**Stated exercise:**
Transcribe all of the material exactly.

BEGIN Data extract

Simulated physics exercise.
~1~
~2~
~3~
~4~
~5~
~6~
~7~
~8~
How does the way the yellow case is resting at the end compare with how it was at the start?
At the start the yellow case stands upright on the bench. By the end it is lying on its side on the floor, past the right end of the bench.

END Data extract

**Exercise answer:**
Simulated physics exercise.
~1~
~2~
~3~
~4~
~5~
~6~
~7~
~8~
How does the way the yellow case is resting at the end compare with how it was at the start?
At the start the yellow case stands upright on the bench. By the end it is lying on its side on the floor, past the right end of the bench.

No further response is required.